■ **EXERCISE AIM**: Set down all of the data that follows word for word, without the images.

■ **EXERCISE INPUTS**:
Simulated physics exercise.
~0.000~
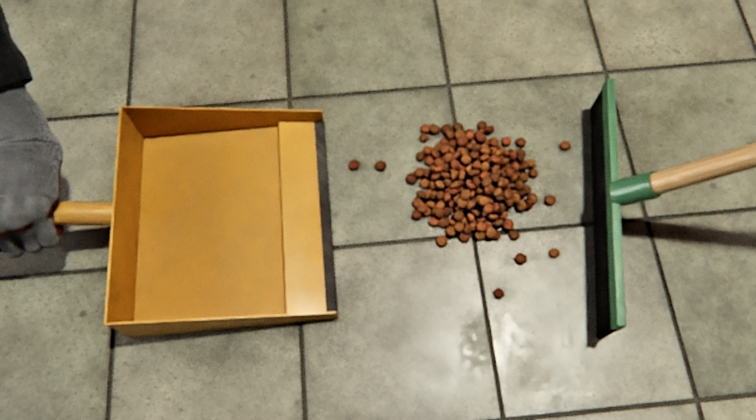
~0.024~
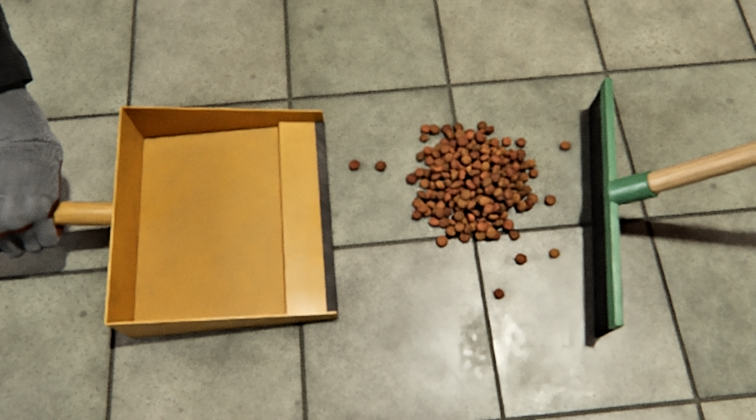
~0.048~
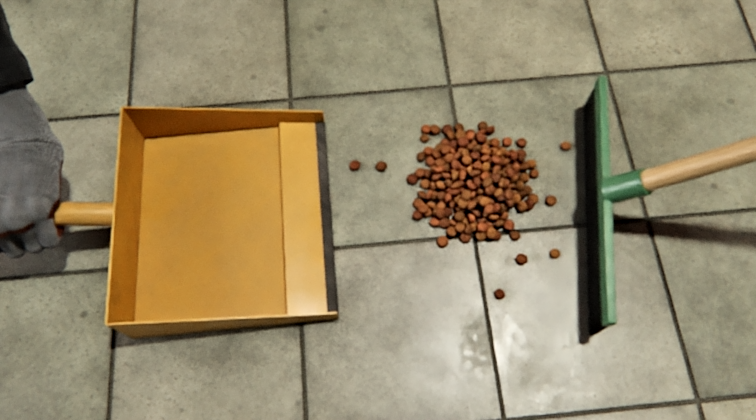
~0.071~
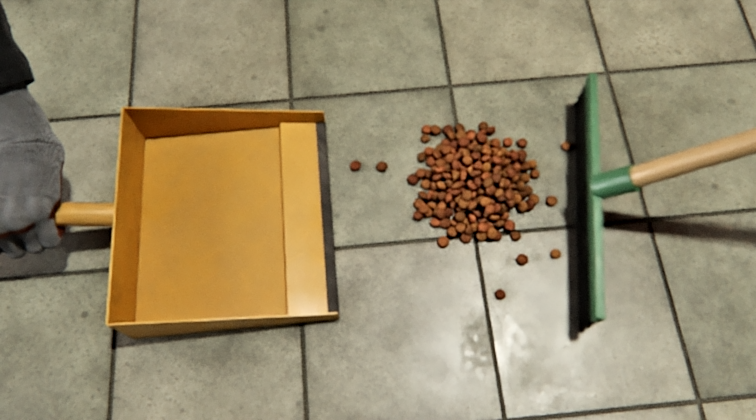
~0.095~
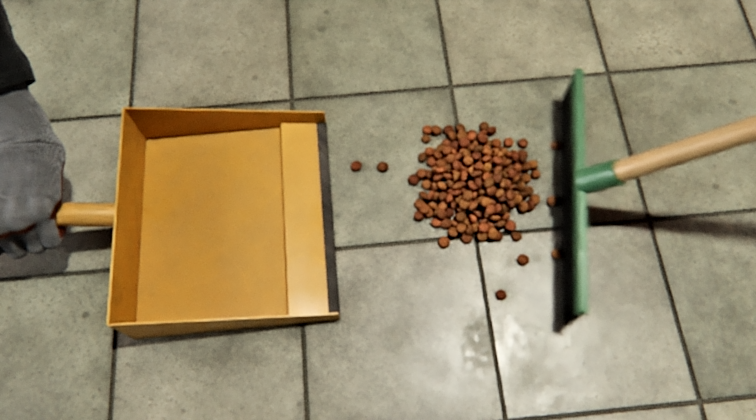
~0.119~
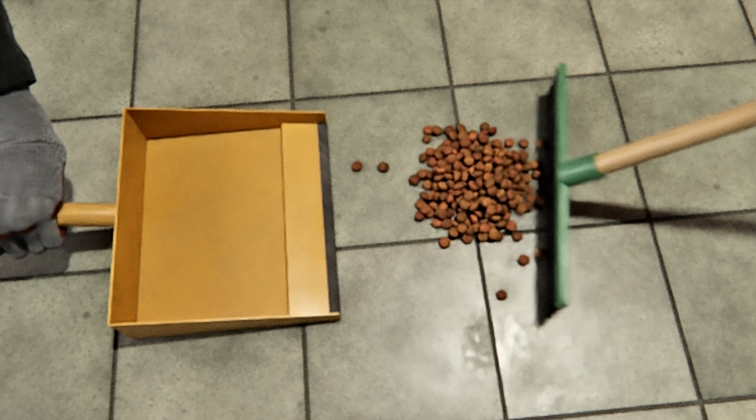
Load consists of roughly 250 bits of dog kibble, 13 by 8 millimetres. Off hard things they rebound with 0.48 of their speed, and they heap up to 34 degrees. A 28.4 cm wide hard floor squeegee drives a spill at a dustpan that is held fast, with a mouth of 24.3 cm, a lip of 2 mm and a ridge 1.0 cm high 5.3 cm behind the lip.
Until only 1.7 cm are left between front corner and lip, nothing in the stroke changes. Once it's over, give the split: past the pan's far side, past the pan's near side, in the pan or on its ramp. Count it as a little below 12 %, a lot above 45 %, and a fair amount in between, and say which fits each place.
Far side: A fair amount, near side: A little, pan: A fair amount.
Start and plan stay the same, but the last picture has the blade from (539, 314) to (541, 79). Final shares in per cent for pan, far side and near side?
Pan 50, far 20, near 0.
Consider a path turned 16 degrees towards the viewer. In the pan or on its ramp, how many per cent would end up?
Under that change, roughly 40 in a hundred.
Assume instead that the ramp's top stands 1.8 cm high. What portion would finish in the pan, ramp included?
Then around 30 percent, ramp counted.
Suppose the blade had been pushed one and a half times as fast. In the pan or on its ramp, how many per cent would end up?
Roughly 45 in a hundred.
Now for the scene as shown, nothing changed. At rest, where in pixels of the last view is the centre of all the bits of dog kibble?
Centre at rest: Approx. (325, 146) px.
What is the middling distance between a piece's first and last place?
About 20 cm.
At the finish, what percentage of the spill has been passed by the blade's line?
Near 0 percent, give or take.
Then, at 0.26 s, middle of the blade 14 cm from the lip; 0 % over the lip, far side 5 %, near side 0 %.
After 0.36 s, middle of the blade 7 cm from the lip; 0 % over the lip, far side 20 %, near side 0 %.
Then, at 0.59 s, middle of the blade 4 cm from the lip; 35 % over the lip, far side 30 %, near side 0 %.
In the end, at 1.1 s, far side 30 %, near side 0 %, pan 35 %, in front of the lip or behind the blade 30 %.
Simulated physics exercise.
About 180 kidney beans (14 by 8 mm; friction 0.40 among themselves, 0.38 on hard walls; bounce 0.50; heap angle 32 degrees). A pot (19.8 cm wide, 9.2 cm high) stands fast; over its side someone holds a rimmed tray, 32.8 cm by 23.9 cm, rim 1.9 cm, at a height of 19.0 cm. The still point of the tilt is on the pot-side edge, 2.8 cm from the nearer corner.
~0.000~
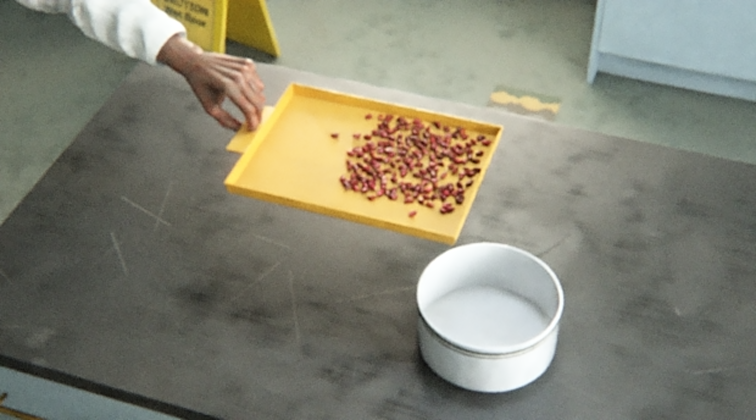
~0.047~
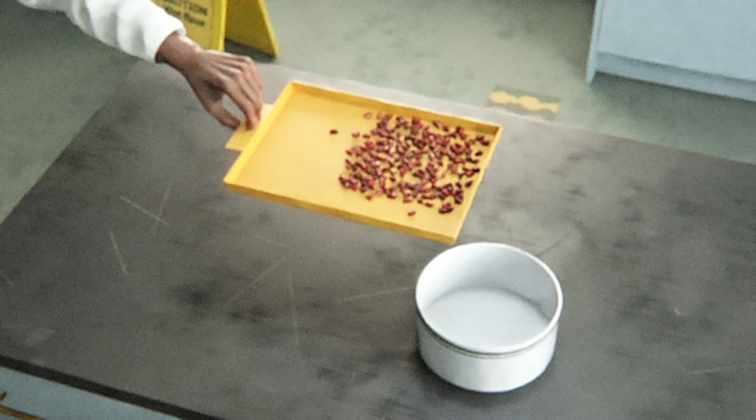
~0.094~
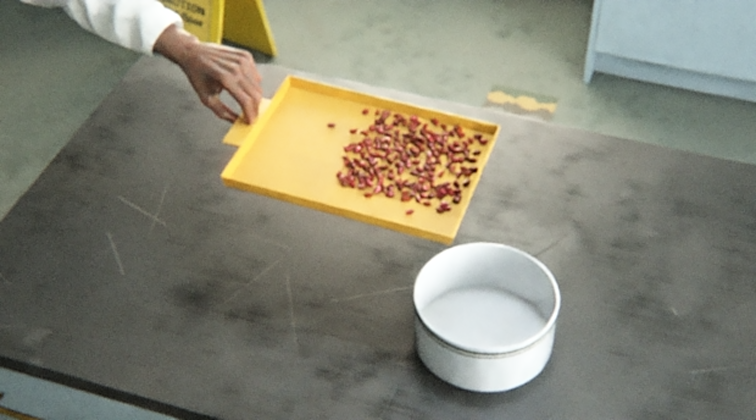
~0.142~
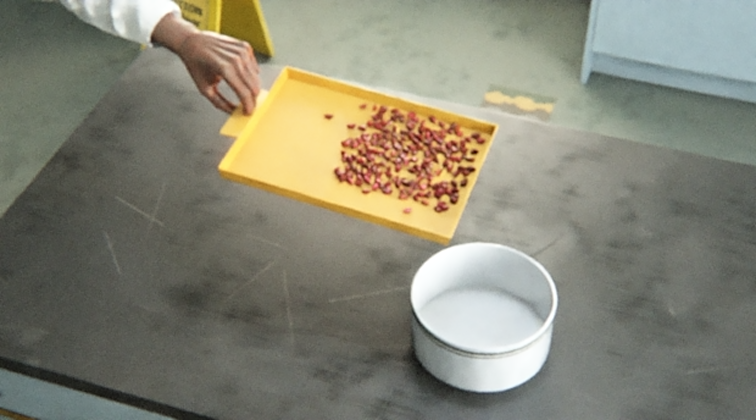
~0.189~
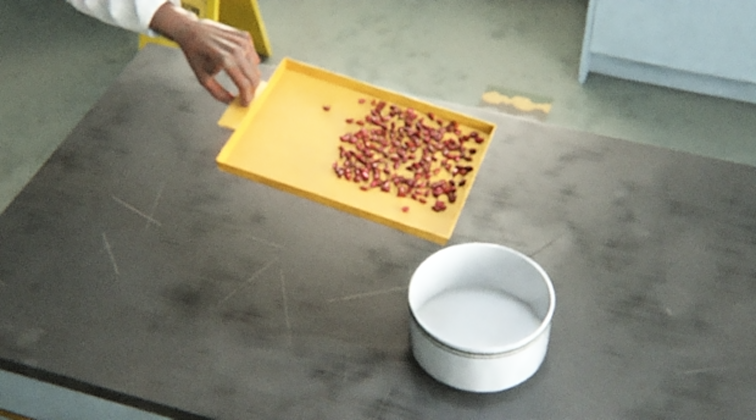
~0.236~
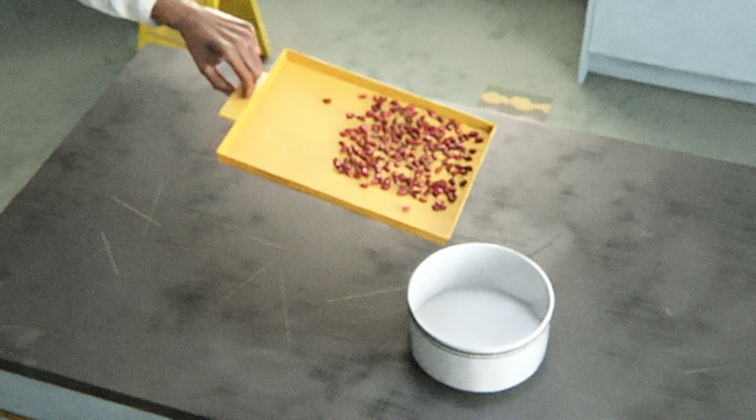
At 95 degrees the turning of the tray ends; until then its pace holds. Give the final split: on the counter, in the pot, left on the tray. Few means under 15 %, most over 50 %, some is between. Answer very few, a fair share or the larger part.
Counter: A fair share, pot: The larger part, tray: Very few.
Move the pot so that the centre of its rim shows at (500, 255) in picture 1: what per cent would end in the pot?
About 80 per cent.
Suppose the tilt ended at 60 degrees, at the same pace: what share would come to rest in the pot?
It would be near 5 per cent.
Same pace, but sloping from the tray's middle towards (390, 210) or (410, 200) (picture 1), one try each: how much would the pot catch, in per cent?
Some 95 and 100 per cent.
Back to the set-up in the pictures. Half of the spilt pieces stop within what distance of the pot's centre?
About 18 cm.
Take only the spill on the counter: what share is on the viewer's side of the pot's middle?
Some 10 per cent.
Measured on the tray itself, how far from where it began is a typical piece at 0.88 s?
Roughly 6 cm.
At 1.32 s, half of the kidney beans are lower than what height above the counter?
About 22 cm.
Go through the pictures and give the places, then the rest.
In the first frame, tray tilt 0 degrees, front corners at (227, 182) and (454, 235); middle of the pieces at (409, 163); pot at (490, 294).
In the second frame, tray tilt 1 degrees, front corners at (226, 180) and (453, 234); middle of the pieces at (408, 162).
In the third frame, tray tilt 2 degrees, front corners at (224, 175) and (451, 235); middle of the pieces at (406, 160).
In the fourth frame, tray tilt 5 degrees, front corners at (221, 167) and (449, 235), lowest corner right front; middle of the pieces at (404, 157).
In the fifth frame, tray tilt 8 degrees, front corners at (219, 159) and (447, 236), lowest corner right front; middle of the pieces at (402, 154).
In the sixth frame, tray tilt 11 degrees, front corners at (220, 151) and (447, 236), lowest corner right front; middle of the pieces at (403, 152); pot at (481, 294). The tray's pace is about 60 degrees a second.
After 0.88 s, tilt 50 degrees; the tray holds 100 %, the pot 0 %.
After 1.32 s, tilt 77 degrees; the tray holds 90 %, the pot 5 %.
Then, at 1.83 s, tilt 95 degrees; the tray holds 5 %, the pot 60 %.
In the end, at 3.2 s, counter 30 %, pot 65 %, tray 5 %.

■ **ANSWER TO THE PROBLEM**:
Simulated physics exercise.
~0.000~
~0.024~
~0.048~
~0.071~
~0.095~
~0.119~
Load consists of roughly 250 bits of dog kibble, 13 by 8 millimetres. Off hard things they rebound with 0.48 of their speed, and they heap up to 34 degrees. A 28.4 cm wide hard floor squeegee drives a spill at a dustpan that is held fast, with a mouth of 24.3 cm, a lip of 2 mm and a ridge 1.0 cm high 5.3 cm behind the lip.
Until only 1.7 cm are left between front corner and lip, nothing in the stroke changes. Once it's over, give the split: past the pan's far side, past the pan's near side, in the pan or on its ramp. Count it as a little below 12 %, a lot above 45 %, and a fair amount in between, and say which fits each place.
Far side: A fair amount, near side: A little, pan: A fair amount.
Start and plan stay the same, but the last picture has the blade from (539, 314) to (541, 79). Final shares in per cent for pan, far side and near side?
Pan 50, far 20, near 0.
Consider a path turned 16 degrees towards the viewer. In the pan or on its ramp, how many per cent would end up?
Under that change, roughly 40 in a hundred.
Assume instead that the ramp's top stands 1.8 cm high. What portion would finish in the pan, ramp included?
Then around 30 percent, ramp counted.
Suppose the blade had been pushed one and a half times as fast. In the pan or on its ramp, how many per cent would end up?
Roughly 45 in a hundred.
Now for the scene as shown, nothing changed. At rest, where in pixels of the last view is the centre of all the bits of dog kibble?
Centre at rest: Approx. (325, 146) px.
What is the middling distance between a piece's first and last place?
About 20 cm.
At the finish, what percentage of the spill has been passed by the blade's line?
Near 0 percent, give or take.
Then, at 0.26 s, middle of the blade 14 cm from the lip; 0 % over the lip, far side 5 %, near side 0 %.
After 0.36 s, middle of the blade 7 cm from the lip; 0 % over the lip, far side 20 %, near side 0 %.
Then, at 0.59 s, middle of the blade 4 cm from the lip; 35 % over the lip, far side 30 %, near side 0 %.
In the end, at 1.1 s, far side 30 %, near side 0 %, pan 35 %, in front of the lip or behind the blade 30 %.
Simulated physics exercise.
About 180 kidney beans (14 by 8 mm; friction 0.40 among themselves, 0.38 on hard walls; bounce 0.50; heap angle 32 degrees). A pot (19.8 cm wide, 9.2 cm high) stands fast; over its side someone holds a rimmed tray, 32.8 cm by 23.9 cm, rim 1.9 cm, at a height of 19.0 cm. The still point of the tilt is on the pot-side edge, 2.8 cm from the nearer corner.
~0.000~
~0.047~
~0.094~
~0.142~
~0.189~
~0.236~
At 95 degrees the turning of the tray ends; until then its pace holds. Give the final split: on the counter, in the pot, left on the tray. Few means under 15 %, most over 50 %, some is between. Answer very few, a fair share or the larger part.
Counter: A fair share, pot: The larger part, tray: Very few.
Move the pot so that the centre of its rim shows at (500, 255) in picture 1: what per cent would end in the pot?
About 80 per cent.
Suppose the tilt ended at 60 degrees, at the same pace: what share would come to rest in the pot?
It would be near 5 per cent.
Same pace, but sloping from the tray's middle towards (390, 210) or (410, 200) (picture 1), one try each: how much would the pot catch, in per cent?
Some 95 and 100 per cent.
Back to the set-up in the pictures. Half of the spilt pieces stop within what distance of the pot's centre?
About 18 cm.
Take only the spill on the counter: what share is on the viewer's side of the pot's middle?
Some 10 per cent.
Measured on the tray itself, how far from where it began is a typical piece at 0.88 s?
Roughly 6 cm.
At 1.32 s, half of the kidney beans are lower than what height above the counter?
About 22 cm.
Go through the pictures and give the places, then the rest.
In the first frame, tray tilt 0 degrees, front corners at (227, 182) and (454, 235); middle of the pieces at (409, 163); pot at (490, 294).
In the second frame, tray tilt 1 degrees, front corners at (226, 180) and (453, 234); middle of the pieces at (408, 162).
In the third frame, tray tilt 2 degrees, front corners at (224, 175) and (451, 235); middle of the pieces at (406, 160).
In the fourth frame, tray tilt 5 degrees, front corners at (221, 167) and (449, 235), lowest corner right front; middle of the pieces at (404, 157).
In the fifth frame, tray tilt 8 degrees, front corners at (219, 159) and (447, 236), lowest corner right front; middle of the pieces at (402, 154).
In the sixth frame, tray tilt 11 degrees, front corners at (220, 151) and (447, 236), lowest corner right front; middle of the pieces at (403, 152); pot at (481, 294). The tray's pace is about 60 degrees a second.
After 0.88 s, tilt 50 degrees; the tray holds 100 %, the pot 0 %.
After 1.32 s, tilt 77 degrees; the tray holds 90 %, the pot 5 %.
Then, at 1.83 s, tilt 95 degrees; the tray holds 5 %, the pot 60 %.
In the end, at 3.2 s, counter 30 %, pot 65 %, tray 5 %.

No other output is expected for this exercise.